Aim.
Write out the material exactly. Do not include the pictures.

Source data.
________________________________________
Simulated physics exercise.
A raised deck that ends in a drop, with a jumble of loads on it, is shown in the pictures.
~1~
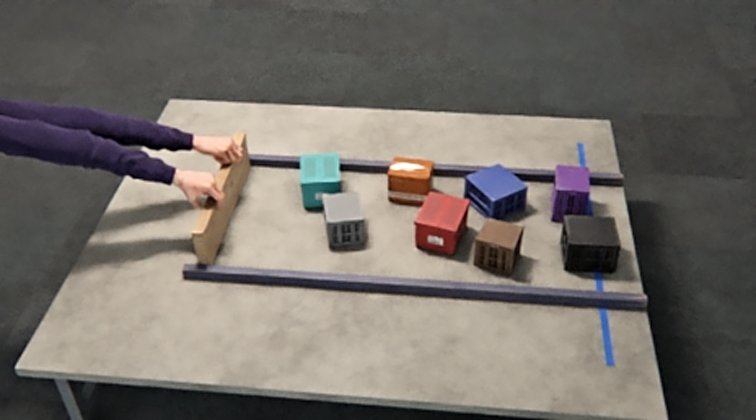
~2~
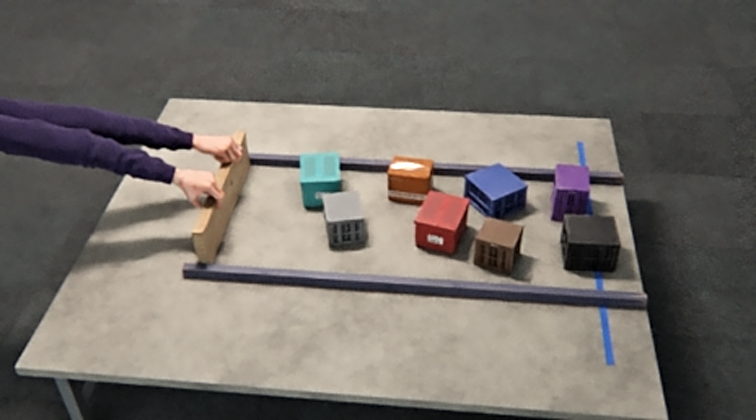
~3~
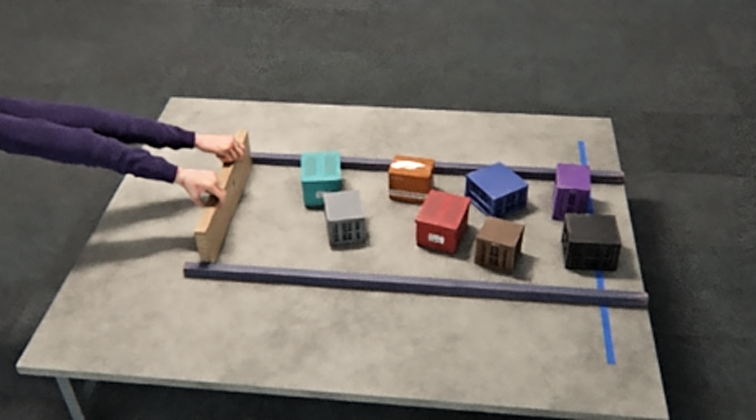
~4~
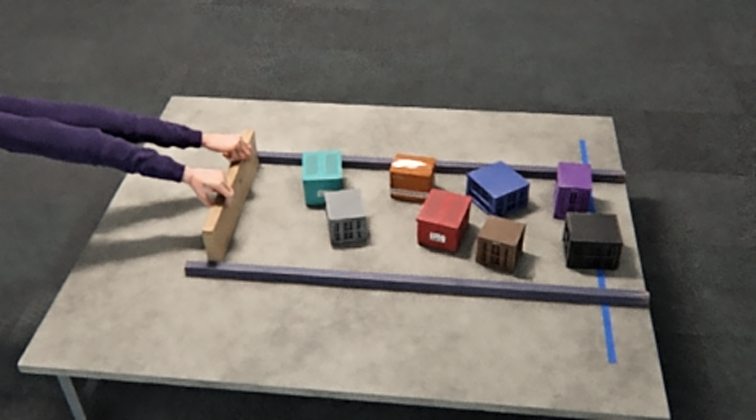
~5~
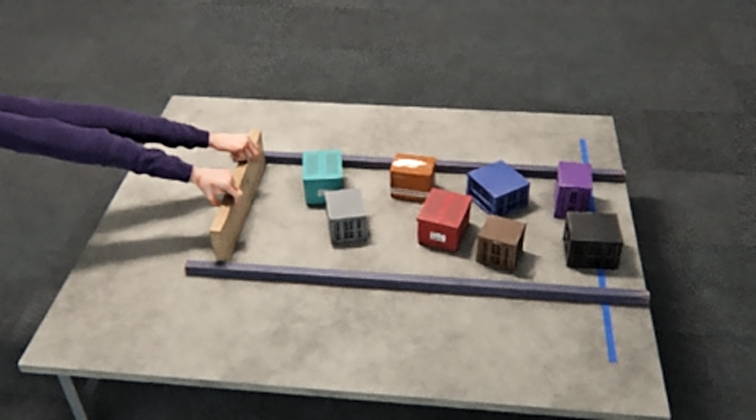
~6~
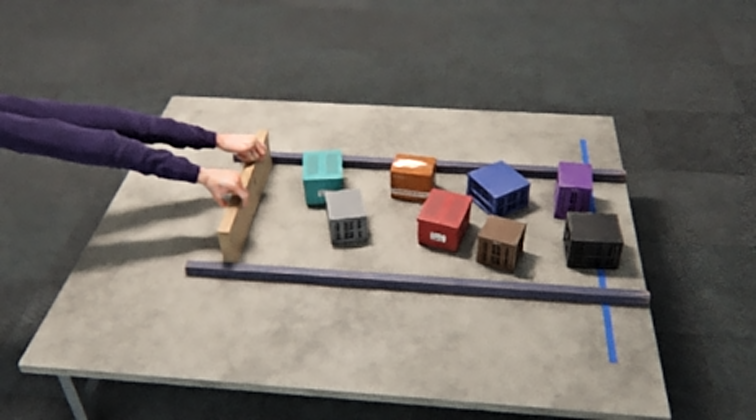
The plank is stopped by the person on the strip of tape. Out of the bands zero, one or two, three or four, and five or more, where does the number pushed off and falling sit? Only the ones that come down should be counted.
At least five drop.
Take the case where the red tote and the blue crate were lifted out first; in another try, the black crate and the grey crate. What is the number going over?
3 in the first case and 3 in the second.
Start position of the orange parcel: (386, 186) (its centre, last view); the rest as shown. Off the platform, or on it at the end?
From there it comes down.
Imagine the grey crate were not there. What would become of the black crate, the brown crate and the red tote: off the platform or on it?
The black crate goes over, the brown crate does not fall, the red tote remains up.
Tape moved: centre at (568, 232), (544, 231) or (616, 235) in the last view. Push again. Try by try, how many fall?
Try 1: 3; try 2: 3; try 3: 6.
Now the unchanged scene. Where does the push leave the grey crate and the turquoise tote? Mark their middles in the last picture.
(618, 234) and (614, 194).
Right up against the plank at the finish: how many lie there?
At rest, 3 are in contact.
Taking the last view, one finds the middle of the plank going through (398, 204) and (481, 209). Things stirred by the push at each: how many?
Tally at point one: 5; at point two: 7.
A little later, none off yet; black crate at rest near (592, 241); purple crate at rest near (573, 191); brown crate at rest near (501, 243).
Next, none off yet; black crate at rest near (592, 241); purple crate shifted a little near (587, 194); brown crate shifted about its own width near (532, 249).
Later still, one off so far; black crate shifted about its own width near (639, 245); purple crate dropping near (675, 282); brown crate shifted about its own width near (552, 259).
When it is over, the number that fall off is five or more; down, orange parcel, red tote, blue crate, purple crate and black crate.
________________________________________
Result of the exercise.
Simulated physics exercise.
A raised deck that ends in a drop, with a jumble of loads on it, is shown in the pictures.
~1~
~2~
~3~
~4~
~5~
~6~
The plank is stopped by the person on the strip of tape. Out of the bands zero, one or two, three or four, and five or more, where does the number pushed off and falling sit? Only the ones that come down should be counted.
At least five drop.
Take the case where the red tote and the blue crate were lifted out first; in another try, the black crate and the grey crate. What is the number going over?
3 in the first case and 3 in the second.
Start position of the orange parcel: (386, 186) (its centre, last view); the rest as shown. Off the platform, or on it at the end?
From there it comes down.
Imagine the grey crate were not there. What would become of the black crate, the brown crate and the red tote: off the platform or on it?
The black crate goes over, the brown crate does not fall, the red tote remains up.
Tape moved: centre at (568, 232), (544, 231) or (616, 235) in the last view. Push again. Try by try, how many fall?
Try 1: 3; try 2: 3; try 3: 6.
Now the unchanged scene. Where does the push leave the grey crate and the turquoise tote? Mark their middles in the last picture.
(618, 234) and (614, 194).
Right up against the plank at the finish: how many lie there?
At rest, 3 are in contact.
Taking the last view, one finds the middle of the plank going through (398, 204) and (481, 209). Things stirred by the push at each: how many?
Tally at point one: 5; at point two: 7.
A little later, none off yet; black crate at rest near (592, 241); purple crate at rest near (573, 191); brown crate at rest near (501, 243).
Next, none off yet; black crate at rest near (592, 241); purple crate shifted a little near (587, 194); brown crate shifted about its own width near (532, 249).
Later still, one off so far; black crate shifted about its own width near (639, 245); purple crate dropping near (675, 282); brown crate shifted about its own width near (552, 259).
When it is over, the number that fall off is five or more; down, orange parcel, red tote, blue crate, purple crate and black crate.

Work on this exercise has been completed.